**Written problem:** Your task is to copy the listing exactly, with the pictures left out.

⟨

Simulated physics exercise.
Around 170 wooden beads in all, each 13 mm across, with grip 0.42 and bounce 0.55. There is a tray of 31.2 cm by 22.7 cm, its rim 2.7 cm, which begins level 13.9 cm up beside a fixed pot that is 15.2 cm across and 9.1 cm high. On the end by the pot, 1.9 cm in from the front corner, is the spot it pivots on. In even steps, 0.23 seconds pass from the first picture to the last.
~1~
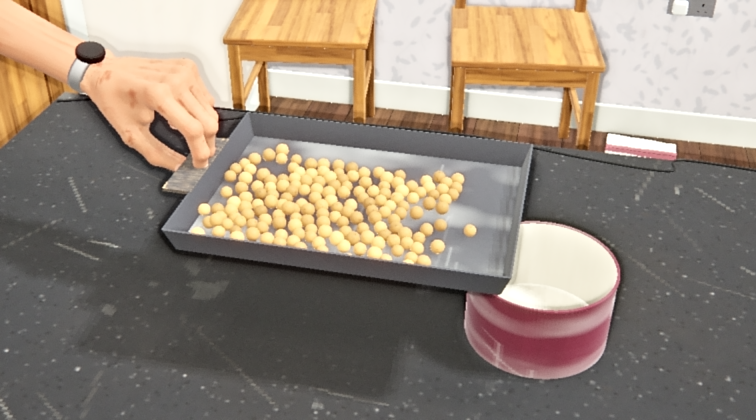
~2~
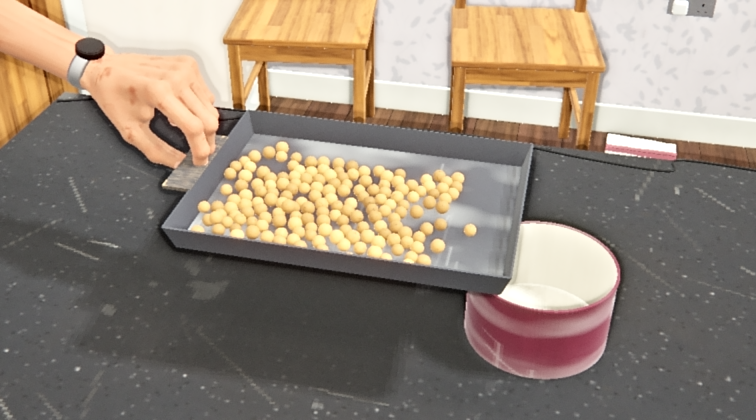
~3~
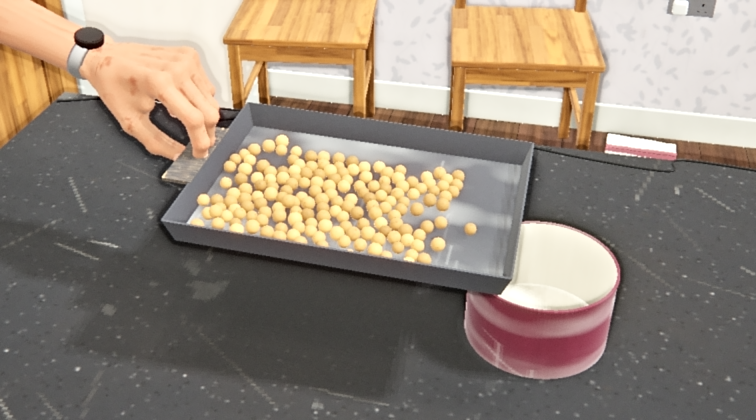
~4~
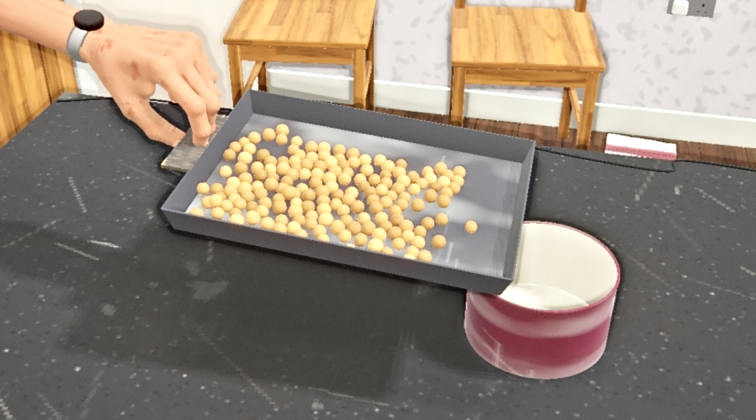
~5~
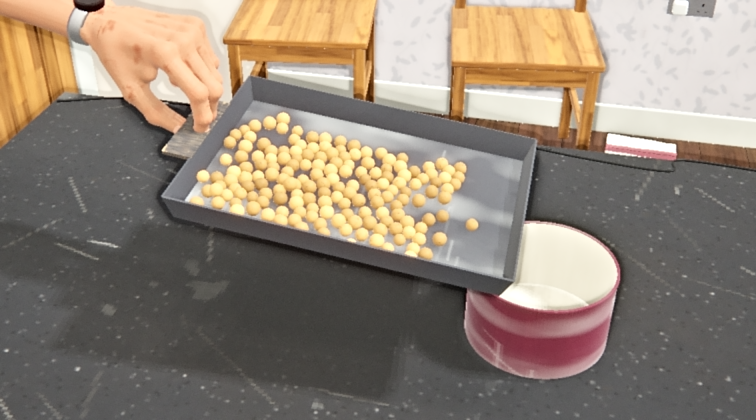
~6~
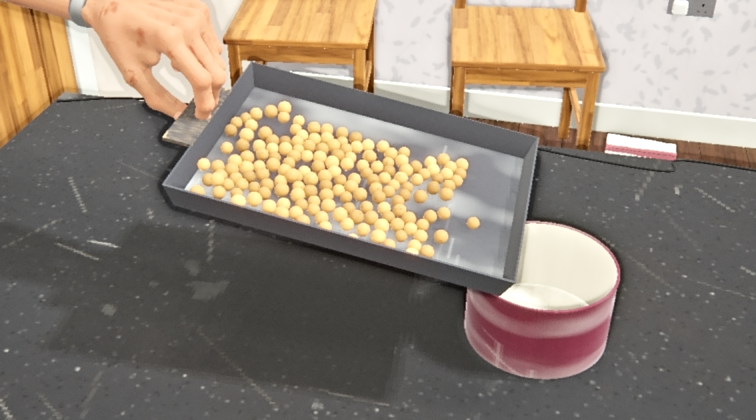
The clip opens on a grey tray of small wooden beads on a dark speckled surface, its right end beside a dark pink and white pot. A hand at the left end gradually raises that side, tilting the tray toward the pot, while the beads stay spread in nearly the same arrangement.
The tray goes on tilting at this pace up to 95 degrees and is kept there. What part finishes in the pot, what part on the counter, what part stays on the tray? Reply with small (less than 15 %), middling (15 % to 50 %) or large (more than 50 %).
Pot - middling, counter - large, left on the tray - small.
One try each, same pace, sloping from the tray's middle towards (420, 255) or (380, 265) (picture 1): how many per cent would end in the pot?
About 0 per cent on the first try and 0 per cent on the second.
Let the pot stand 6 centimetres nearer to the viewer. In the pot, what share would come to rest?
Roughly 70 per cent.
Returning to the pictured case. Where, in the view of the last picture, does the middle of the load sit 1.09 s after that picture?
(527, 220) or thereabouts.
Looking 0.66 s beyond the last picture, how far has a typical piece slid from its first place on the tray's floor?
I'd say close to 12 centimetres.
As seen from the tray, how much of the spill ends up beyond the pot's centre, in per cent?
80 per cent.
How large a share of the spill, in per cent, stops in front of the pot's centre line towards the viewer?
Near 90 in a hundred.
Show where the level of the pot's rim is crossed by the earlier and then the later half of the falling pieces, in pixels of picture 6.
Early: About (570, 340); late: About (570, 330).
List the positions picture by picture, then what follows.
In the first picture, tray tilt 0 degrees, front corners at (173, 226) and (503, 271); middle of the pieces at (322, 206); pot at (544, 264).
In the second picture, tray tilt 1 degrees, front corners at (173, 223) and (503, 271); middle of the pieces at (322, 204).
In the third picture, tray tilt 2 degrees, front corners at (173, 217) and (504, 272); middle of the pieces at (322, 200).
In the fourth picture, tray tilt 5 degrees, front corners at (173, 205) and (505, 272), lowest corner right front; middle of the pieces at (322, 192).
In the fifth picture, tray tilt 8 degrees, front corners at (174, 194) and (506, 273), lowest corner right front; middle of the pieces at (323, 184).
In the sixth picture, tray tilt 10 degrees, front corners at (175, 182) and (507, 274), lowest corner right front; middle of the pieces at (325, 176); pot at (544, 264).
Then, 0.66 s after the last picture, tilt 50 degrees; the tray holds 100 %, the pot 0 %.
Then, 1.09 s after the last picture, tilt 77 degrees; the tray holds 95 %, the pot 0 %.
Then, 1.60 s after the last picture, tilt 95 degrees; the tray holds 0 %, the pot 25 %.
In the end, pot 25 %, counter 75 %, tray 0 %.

⟩

**Task answer:**
Simulated physics exercise.
Around 170 wooden beads in all, each 13 mm across, with grip 0.42 and bounce 0.55. There is a tray of 31.2 cm by 22.7 cm, its rim 2.7 cm, which begins level 13.9 cm up beside a fixed pot that is 15.2 cm across and 9.1 cm high. On the end by the pot, 1.9 cm in from the front corner, is the spot it pivots on. In even steps, 0.23 seconds pass from the first picture to the last.
~1~
~2~
~3~
~4~
~5~
~6~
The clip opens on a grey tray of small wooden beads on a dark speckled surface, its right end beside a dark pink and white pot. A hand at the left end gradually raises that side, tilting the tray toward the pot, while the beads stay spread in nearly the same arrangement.
The tray goes on tilting at this pace up to 95 degrees and is kept there. What part finishes in the pot, what part on the counter, what part stays on the tray? Reply with small (less than 15 %), middling (15 % to 50 %) or large (more than 50 %).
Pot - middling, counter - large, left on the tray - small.
One try each, same pace, sloping from the tray's middle towards (420, 255) or (380, 265) (picture 1): how many per cent would end in the pot?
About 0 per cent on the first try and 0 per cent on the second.
Let the pot stand 6 centimetres nearer to the viewer. In the pot, what share would come to rest?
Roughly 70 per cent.
Returning to the pictured case. Where, in the view of the last picture, does the middle of the load sit 1.09 s after that picture?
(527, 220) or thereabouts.
Looking 0.66 s beyond the last picture, how far has a typical piece slid from its first place on the tray's floor?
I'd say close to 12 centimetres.
As seen from the tray, how much of the spill ends up beyond the pot's centre, in per cent?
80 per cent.
How large a share of the spill, in per cent, stops in front of the pot's centre line towards the viewer?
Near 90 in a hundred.
Show where the level of the pot's rim is crossed by the earlier and then the later half of the falling pieces, in pixels of picture 6.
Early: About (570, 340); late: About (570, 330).
List the positions picture by picture, then what follows.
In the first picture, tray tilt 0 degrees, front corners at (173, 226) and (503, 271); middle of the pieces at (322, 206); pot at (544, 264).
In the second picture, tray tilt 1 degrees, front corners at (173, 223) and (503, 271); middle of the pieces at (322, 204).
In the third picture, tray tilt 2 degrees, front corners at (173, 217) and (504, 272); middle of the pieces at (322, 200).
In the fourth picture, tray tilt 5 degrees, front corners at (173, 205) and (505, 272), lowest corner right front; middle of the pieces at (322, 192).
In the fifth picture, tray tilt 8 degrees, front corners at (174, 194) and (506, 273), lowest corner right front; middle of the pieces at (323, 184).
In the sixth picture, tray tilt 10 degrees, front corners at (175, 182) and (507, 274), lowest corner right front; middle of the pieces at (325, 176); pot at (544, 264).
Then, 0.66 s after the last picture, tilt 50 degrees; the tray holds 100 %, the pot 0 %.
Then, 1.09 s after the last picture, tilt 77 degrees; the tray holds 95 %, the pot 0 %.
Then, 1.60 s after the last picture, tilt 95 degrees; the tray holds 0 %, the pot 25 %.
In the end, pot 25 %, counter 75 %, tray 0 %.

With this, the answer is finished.